*OBJECTIVE*:
Reproduce the material word for word; the images stay out.

*PROVIDED DATA*:
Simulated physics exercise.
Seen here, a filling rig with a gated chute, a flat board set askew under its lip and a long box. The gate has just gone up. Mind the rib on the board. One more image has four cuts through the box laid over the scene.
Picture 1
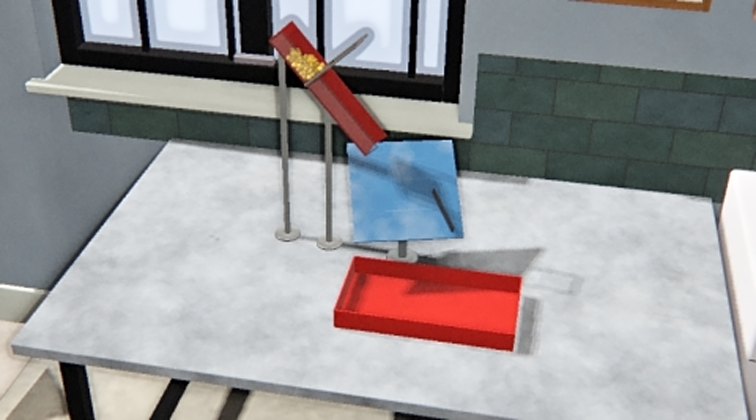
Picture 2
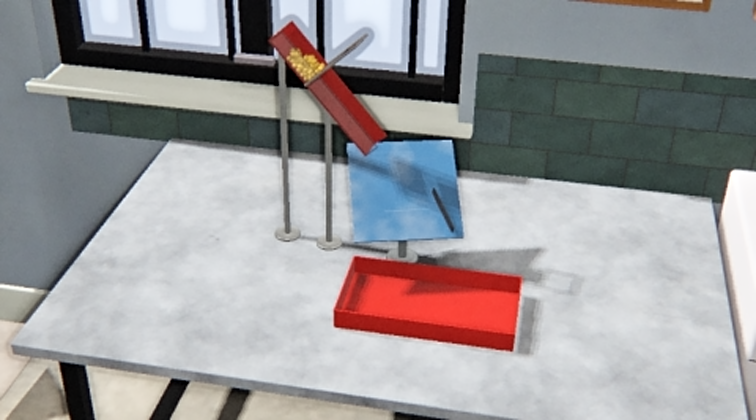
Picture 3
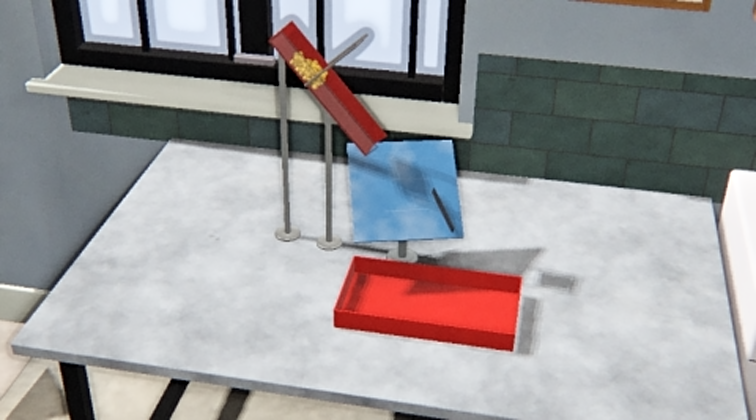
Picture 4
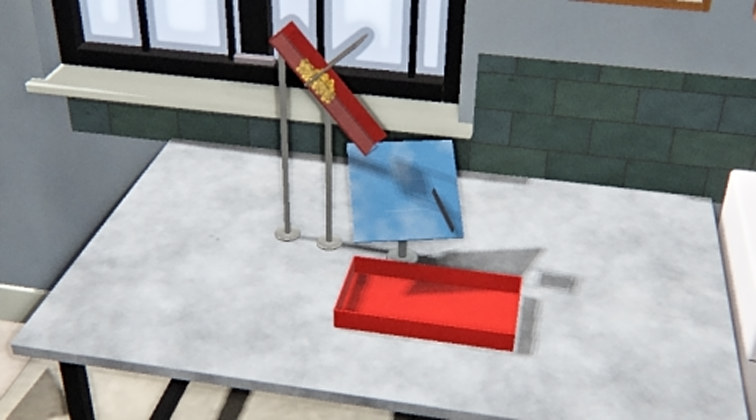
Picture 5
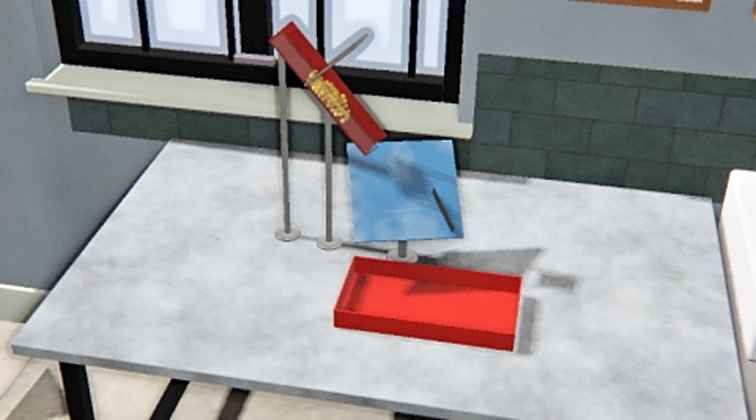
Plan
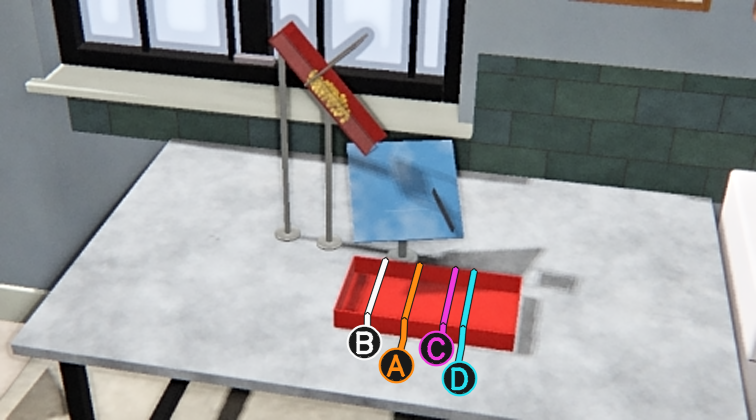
We see a tilted red chute on stands above a slanted blue board and an empty red box on a table; small yellow pieces bunched near the top slide partway down the chute to the right.
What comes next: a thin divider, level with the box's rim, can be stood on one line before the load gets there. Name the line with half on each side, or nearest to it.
Choose C.
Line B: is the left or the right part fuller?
Right.
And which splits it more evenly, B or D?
The answer is D.
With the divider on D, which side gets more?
Left.
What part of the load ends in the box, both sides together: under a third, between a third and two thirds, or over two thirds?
About that: Over two thirds.
On the marked copy, line A crosses the front rim at (404, 319); line B crosses the front rim at (367, 314); line C crosses the front rim at (443, 324); line D crosses the front rim at (463, 327).
With A, of what is caught, about a tenth on the left of the divider, almost all on the right.
With B, of what is caught, not one piece on the left of the divider, every piece on the right.
With C, of what is caught, roughly half on the left of the divider, roughly half on the right.
With D, of what is caught, the larger part on the left of the divider, about a tenth on the right.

*RESPONSE*:
Simulated physics exercise.
Seen here, a filling rig with a gated chute, a flat board set askew under its lip and a long box. The gate has just gone up. Mind the rib on the board. One more image has four cuts through the box laid over the scene.
Picture 1
Picture 2
Picture 3
Picture 4
Picture 5
Plan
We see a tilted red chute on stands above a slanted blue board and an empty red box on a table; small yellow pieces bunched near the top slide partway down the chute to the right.
What comes next: a thin divider, level with the box's rim, can be stood on one line before the load gets there. Name the line with half on each side, or nearest to it.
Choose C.
Line B: is the left or the right part fuller?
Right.
And which splits it more evenly, B or D?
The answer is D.
With the divider on D, which side gets more?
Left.
What part of the load ends in the box, both sides together: under a third, between a third and two thirds, or over two thirds?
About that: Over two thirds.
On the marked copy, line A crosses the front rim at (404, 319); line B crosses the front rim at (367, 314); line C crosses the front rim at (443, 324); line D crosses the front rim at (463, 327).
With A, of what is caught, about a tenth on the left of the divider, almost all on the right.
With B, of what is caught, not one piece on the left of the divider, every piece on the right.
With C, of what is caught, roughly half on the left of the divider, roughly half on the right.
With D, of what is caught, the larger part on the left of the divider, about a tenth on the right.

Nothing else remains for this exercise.